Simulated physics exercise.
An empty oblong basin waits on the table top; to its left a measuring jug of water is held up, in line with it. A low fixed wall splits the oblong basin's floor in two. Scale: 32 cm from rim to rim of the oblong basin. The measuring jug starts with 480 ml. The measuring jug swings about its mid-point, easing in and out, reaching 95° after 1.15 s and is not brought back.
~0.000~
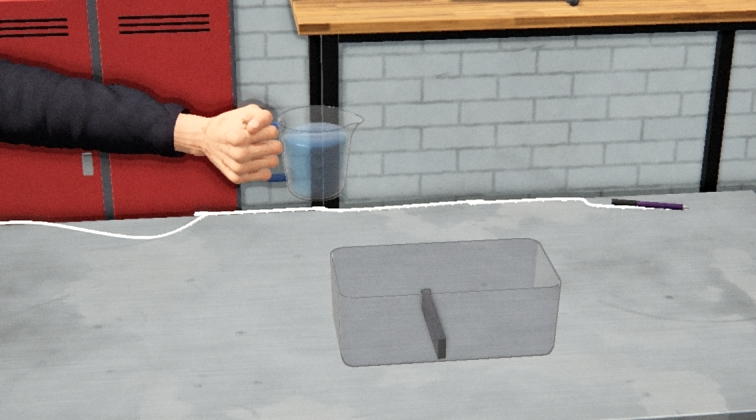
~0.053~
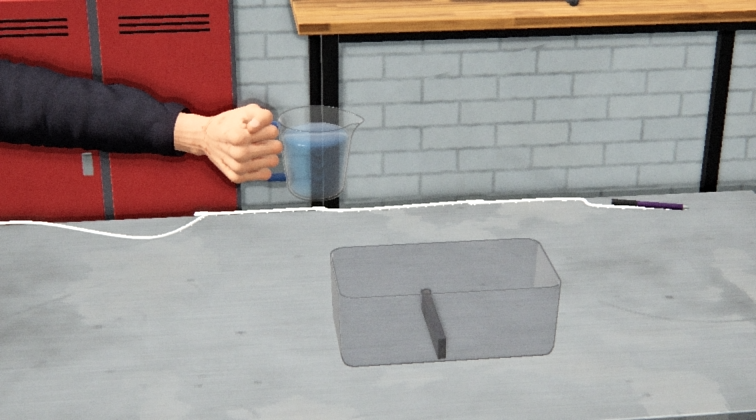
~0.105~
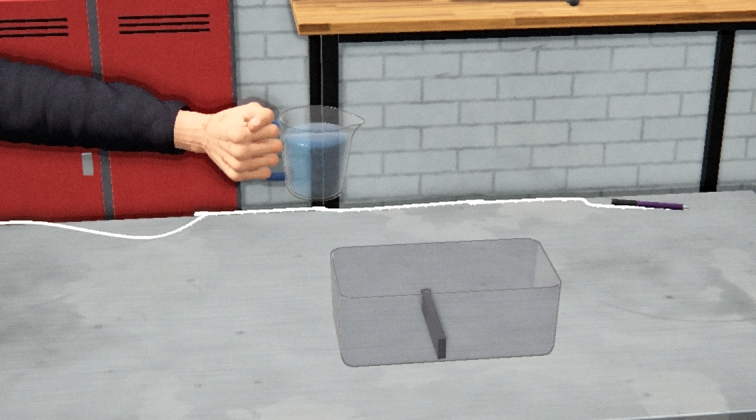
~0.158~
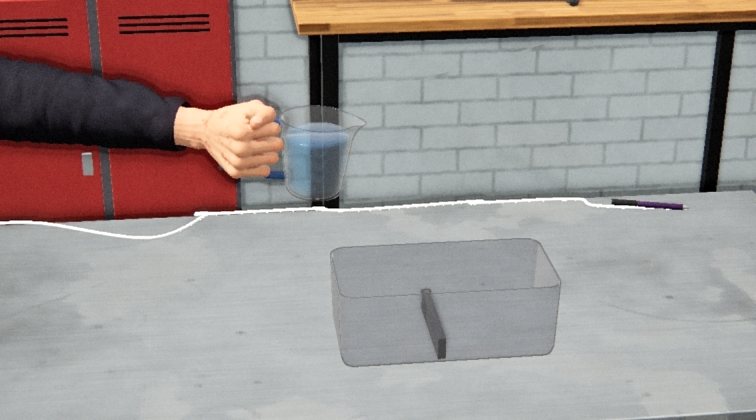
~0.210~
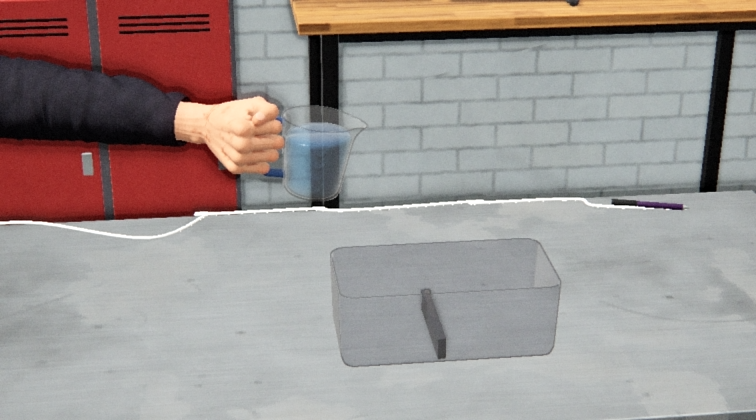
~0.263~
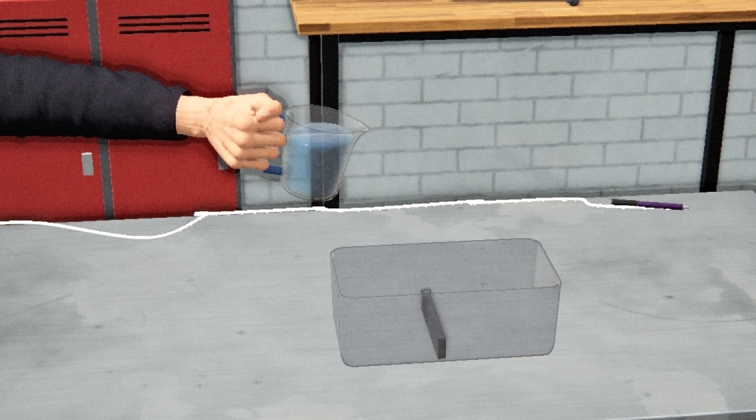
Above a grey table, a hand slowly tilts a jug of blue liquid slightly rightward.
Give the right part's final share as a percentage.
About 8 per cent.
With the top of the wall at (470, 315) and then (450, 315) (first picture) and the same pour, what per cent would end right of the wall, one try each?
In turn about 15 and 10 per cent.
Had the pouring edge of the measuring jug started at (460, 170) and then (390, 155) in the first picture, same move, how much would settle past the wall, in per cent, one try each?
In turn about 95 and 45 per cent.
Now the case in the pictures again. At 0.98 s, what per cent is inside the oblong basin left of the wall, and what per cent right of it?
Some 42 per cent left and 3 right.
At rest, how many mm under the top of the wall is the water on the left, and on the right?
Left about 14 mm, right about 34 mm.
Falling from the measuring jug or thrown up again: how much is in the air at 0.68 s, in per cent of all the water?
About 16 per cent.
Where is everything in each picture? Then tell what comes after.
=-=-=-=-=
### [EXERCISE DETAILS]
In the lines above, find each one with "after" and list it.

### [ANSWER TO THE PROBLEM]
An empty oblong basin waits on the table top; to its left a measuring jug of water is held up, in line with it. A low fixed wall splits the oblong basin's floor in two. Scale: 32 cm from rim to rim of the oblong basin. The measuring jug starts with 480 ml. The measuring jug swings about its mid-point, easing in and out, reaching 95° after 1.15 s and is not brought back.
Where is everything in each picture? Then tell what comes after.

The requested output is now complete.